Goal: Look through the data below. Collect every line where the word "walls" occurs.

Raw records:
========================================

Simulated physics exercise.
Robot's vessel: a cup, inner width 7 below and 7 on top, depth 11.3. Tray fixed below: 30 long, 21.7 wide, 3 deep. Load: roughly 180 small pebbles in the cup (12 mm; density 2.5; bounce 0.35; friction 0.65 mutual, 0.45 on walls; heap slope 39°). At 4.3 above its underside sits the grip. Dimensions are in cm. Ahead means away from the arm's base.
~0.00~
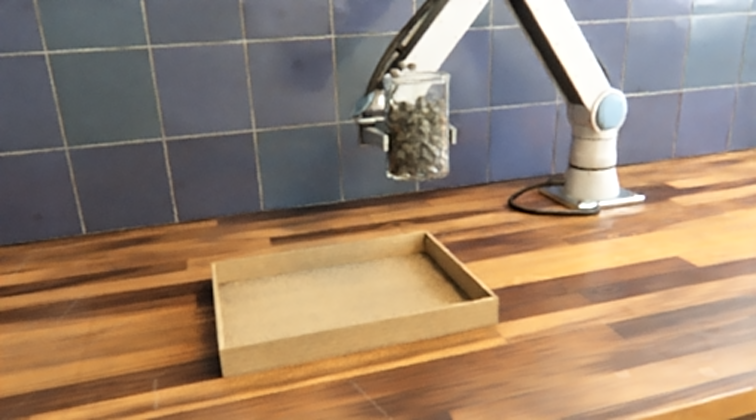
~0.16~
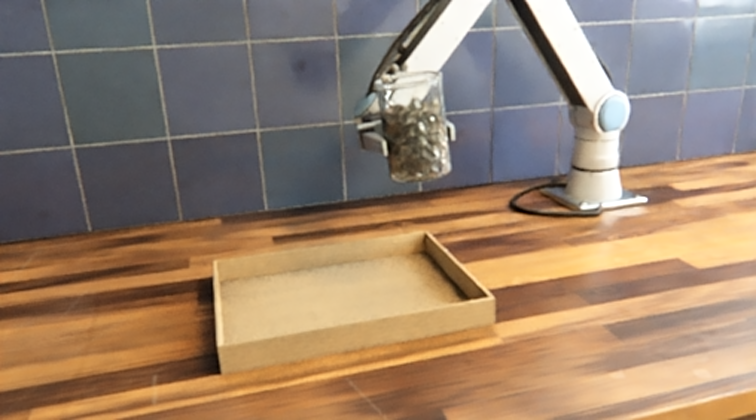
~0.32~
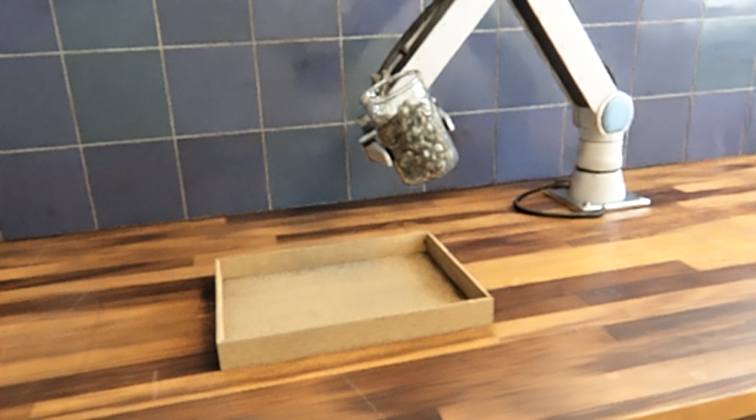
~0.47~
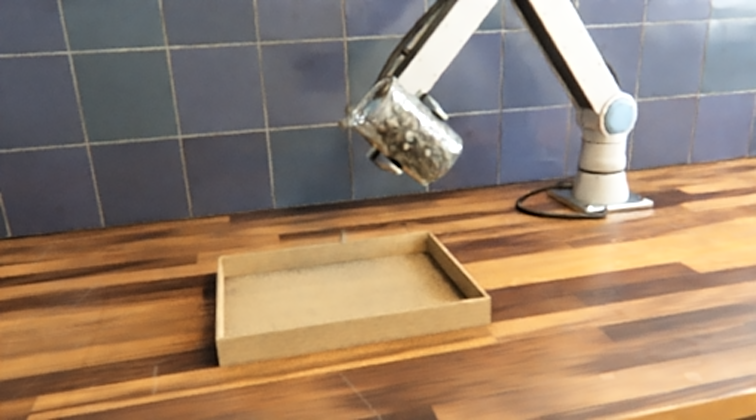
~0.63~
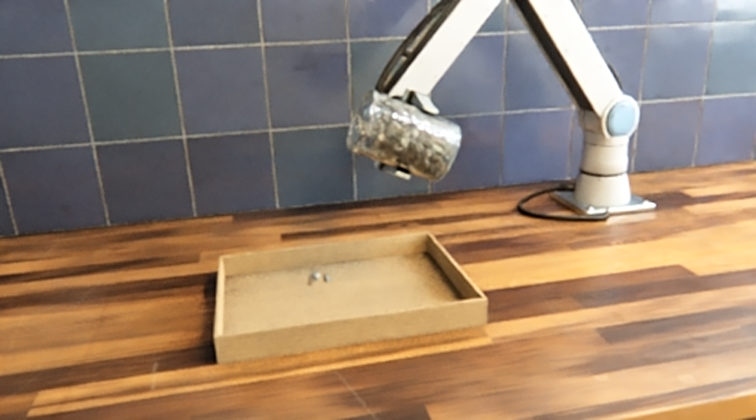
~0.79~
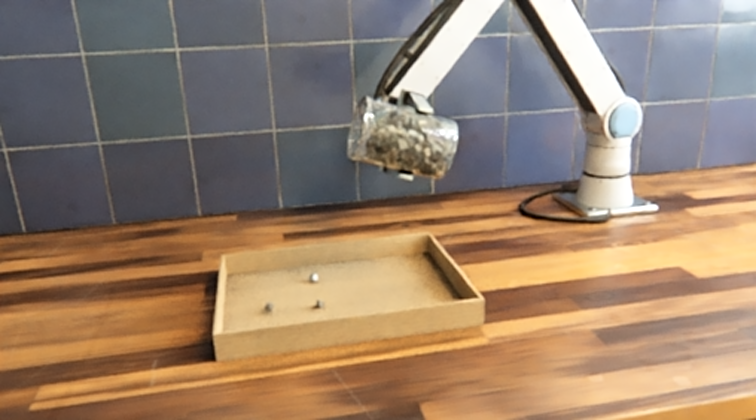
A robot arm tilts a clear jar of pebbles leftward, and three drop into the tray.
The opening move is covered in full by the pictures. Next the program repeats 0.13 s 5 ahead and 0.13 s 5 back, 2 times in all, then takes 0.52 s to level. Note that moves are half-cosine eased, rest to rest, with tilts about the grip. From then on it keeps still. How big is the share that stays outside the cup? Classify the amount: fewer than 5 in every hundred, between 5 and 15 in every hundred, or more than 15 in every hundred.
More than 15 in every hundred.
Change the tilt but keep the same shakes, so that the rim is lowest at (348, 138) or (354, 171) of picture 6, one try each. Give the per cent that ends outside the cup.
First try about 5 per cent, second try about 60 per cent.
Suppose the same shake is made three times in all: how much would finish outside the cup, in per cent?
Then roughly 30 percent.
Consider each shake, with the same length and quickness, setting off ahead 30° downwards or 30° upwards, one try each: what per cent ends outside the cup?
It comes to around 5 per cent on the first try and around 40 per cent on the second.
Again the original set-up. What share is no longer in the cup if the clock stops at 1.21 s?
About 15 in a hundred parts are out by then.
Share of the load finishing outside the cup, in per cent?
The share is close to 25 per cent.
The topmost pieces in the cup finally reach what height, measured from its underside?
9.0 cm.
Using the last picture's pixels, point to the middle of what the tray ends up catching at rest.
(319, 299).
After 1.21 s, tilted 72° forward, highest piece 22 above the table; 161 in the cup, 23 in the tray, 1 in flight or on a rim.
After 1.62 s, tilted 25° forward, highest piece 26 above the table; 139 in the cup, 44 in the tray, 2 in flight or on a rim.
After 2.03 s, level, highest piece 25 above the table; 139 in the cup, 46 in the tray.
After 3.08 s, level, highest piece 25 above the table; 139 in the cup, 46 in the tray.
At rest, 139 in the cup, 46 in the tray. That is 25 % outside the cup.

========================================

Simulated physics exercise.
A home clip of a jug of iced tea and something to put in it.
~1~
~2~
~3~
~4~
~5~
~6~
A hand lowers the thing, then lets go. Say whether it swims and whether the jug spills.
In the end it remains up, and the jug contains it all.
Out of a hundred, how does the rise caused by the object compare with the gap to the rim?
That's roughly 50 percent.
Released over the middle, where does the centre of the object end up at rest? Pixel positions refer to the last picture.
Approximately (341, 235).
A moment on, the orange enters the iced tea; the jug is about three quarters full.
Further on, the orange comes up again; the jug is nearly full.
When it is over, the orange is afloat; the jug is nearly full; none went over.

========================================

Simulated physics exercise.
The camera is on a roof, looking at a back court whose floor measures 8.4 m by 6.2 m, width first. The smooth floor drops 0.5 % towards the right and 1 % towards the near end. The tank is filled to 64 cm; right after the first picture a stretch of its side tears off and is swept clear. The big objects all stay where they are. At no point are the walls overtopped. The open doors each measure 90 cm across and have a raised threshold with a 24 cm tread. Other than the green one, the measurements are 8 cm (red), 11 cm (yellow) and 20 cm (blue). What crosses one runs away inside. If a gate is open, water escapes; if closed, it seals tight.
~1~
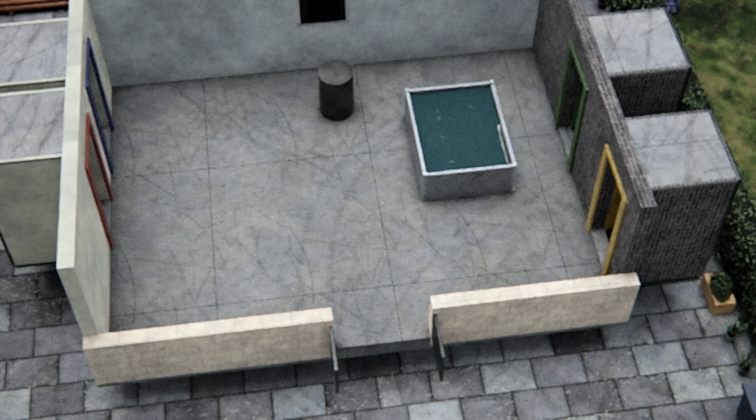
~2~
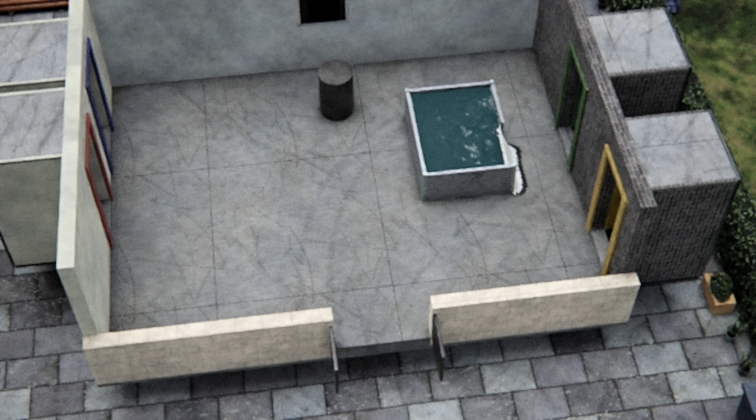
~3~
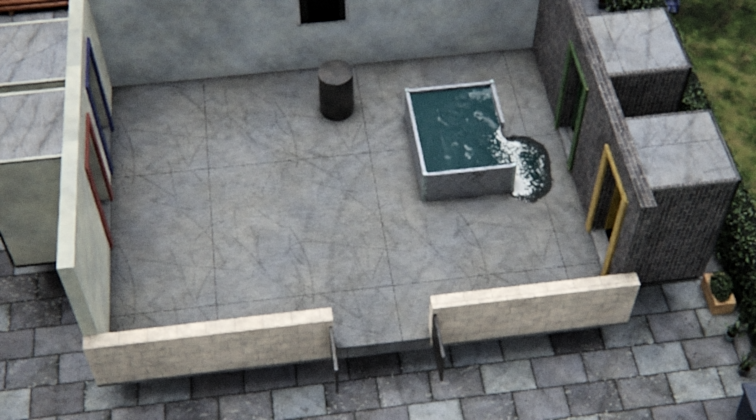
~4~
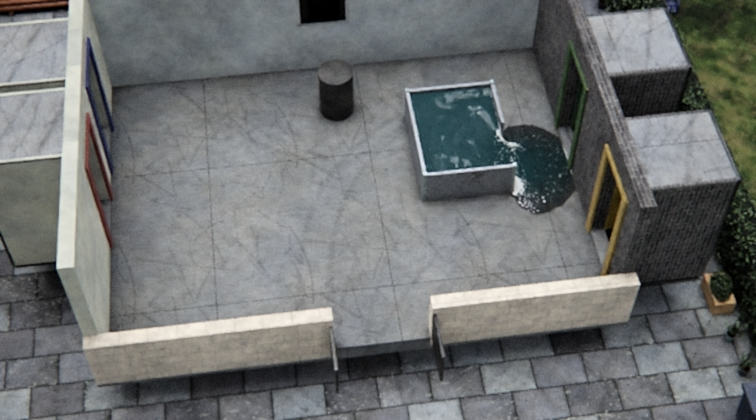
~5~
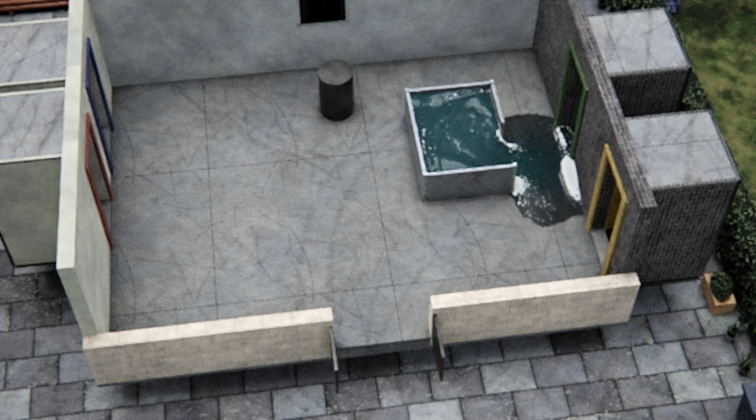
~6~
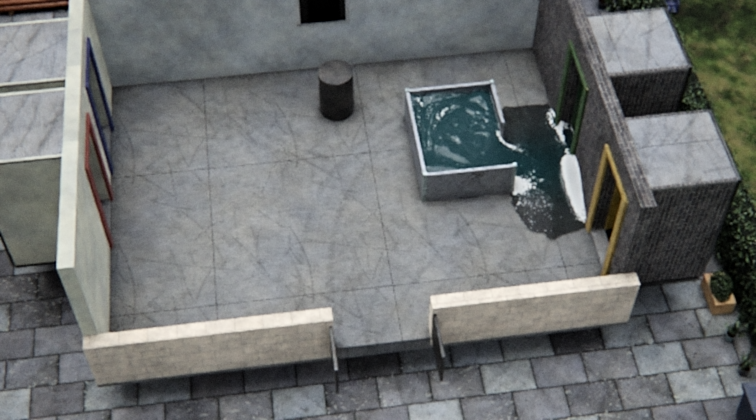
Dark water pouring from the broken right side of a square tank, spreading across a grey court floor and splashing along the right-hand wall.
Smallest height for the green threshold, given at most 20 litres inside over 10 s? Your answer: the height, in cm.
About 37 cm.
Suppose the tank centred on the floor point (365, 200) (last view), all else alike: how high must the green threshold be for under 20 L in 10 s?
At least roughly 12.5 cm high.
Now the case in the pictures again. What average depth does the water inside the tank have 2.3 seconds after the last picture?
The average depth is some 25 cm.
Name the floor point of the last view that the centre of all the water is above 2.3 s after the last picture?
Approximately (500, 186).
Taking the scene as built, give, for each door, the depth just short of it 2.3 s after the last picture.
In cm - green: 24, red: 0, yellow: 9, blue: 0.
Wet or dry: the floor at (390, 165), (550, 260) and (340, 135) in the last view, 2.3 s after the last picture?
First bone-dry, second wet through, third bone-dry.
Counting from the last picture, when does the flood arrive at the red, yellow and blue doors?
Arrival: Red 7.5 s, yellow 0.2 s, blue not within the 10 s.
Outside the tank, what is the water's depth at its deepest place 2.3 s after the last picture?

========================================

Exercise output:
Robot's vessel: a cup, inner width 7 below and 7 on top, depth 11.3. Tray fixed below: 30 long, 21.7 wide, 3 deep. Load: roughly 180 small pebbles in the cup (12 mm; density 2.5; bounce 0.35; friction 0.65 mutual, 0.45 on walls; heap slope 39°). At 4.3 above its underside sits the grip. Dimensions are in cm. Ahead means away from the arm's base.
The camera is on a roof, looking at a back court whose floor measures 8.4 m by 6.2 m, width first. The smooth floor drops 0.5 % towards the right and 1 % towards the near end. The tank is filled to 64 cm; right after the first picture a stretch of its side tears off and is swept clear. The big objects all stay where they are. At no point are the walls overtopped. The open doors each measure 90 cm across and have a raised threshold with a 24 cm tread. Other than the green one, the measurements are 8 cm (red), 11 cm (yellow) and 20 cm (blue). What crosses one runs away inside. If a gate is open, water escapes; if closed, it seals tight.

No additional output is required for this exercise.